The problem. Make an exact copy of all the material below, apart from the pictures.

******************************

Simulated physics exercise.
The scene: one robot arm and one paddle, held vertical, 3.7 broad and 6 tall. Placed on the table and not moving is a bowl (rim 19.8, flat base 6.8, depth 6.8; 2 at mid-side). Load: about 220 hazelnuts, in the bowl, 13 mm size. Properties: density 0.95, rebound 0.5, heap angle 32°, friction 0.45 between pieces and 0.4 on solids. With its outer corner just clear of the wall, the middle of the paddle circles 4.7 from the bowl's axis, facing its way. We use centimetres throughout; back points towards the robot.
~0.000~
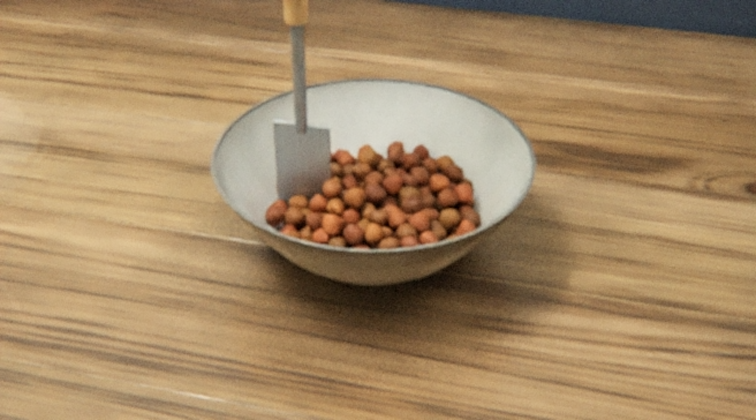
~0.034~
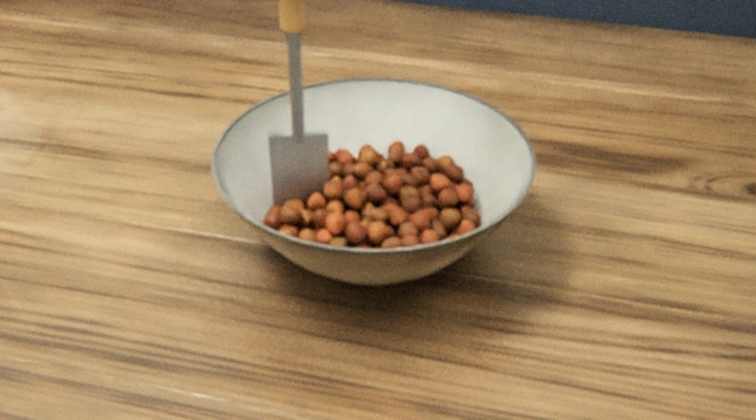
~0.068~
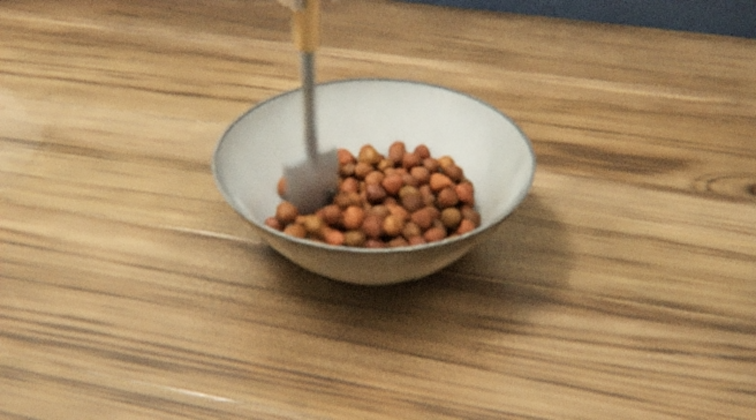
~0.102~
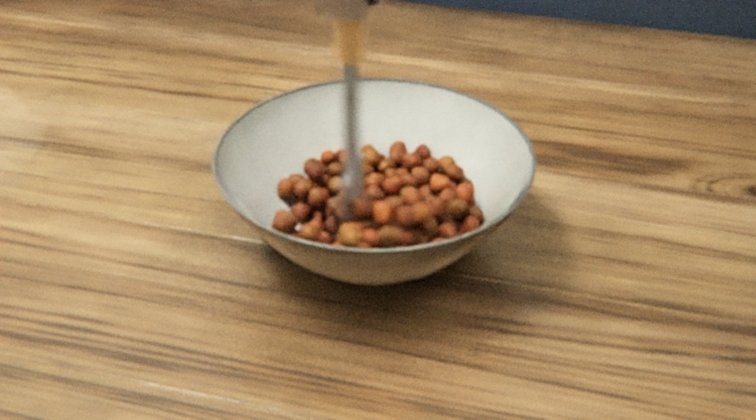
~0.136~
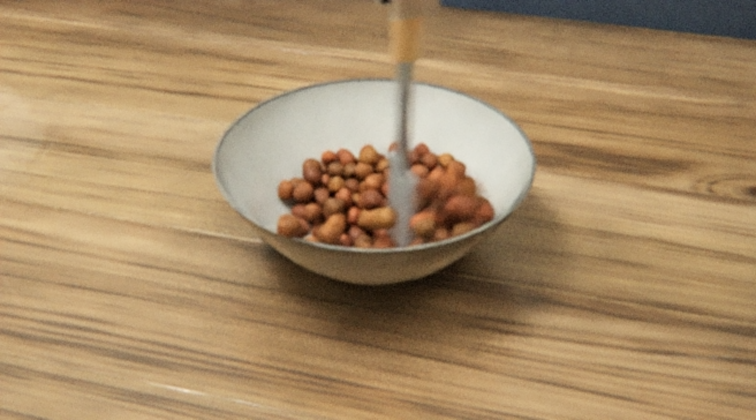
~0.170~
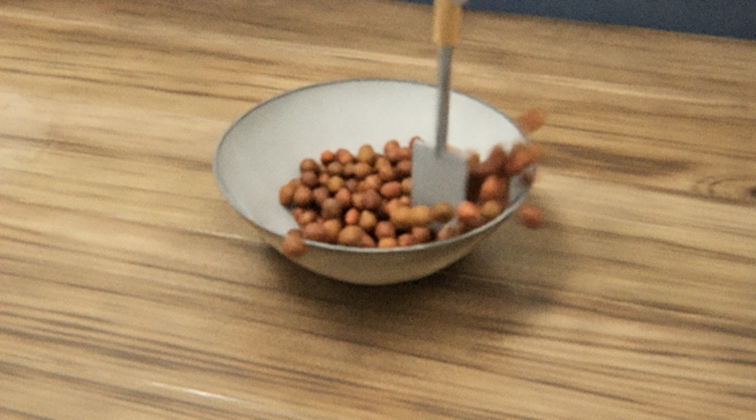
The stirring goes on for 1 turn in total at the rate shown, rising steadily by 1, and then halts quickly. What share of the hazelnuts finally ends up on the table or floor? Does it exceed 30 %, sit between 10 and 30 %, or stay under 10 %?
It sits between 10 and 30 %.
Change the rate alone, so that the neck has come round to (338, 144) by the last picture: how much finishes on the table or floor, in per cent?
It comes to around 0 percent.
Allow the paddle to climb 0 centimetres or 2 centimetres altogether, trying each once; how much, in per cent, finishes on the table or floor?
Near 30 in a hundred, then 15 in a hundred.
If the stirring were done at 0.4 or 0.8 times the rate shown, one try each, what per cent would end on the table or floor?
Around 0 percent on the first try and 15 percent on the second.
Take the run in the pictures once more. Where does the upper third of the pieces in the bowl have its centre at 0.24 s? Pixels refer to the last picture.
Around pixel (443, 138).
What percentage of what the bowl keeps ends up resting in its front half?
Close to 50 in a hundred.
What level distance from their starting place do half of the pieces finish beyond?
Some 6 centimetres or so.
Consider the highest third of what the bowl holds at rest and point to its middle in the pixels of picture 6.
(347, 202).
After 0.24 s, 233° round, highest piece 13 above the table; 200 in the bowl, 18 in flight or on the tool.
After 0.30 s, 303° round, highest piece 13 above the table; 184 in the bowl, 4 on the table or floor, 30 in flight or on the tool.
After 0.53 s, 0° round, highest piece 9 above the table; 169 in the bowl, 46 on the table or floor, 3 in flight or on the tool.
After 1.23 s, 0° round, highest piece 5 above the table; 169 in the bowl, 49 on the table or floor.
At rest, 169 in the bowl, 49 on the table or floor. That is 22 % on the table or floor.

******************************

The reply.
Simulated physics exercise.
The scene: one robot arm and one paddle, held vertical, 3.7 broad and 6 tall. Placed on the table and not moving is a bowl (rim 19.8, flat base 6.8, depth 6.8; 2 at mid-side). Load: about 220 hazelnuts, in the bowl, 13 mm size. Properties: density 0.95, rebound 0.5, heap angle 32°, friction 0.45 between pieces and 0.4 on solids. With its outer corner just clear of the wall, the middle of the paddle circles 4.7 from the bowl's axis, facing its way. We use centimetres throughout; back points towards the robot.
~0.000~
~0.034~
~0.068~
~0.102~
~0.136~
~0.170~
The stirring goes on for 1 turn in total at the rate shown, rising steadily by 1, and then halts quickly. What share of the hazelnuts finally ends up on the table or floor? Does it exceed 30 %, sit between 10 and 30 %, or stay under 10 %?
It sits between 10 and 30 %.
Change the rate alone, so that the neck has come round to (338, 144) by the last picture: how much finishes on the table or floor, in per cent?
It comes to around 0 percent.
Allow the paddle to climb 0 centimetres or 2 centimetres altogether, trying each once; how much, in per cent, finishes on the table or floor?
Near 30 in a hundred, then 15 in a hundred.
If the stirring were done at 0.4 or 0.8 times the rate shown, one try each, what per cent would end on the table or floor?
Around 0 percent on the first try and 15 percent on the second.
Take the run in the pictures once more. Where does the upper third of the pieces in the bowl have its centre at 0.24 s? Pixels refer to the last picture.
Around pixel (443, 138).
What percentage of what the bowl keeps ends up resting in its front half?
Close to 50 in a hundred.
What level distance from their starting place do half of the pieces finish beyond?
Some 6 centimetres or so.
Consider the highest third of what the bowl holds at rest and point to its middle in the pixels of picture 6.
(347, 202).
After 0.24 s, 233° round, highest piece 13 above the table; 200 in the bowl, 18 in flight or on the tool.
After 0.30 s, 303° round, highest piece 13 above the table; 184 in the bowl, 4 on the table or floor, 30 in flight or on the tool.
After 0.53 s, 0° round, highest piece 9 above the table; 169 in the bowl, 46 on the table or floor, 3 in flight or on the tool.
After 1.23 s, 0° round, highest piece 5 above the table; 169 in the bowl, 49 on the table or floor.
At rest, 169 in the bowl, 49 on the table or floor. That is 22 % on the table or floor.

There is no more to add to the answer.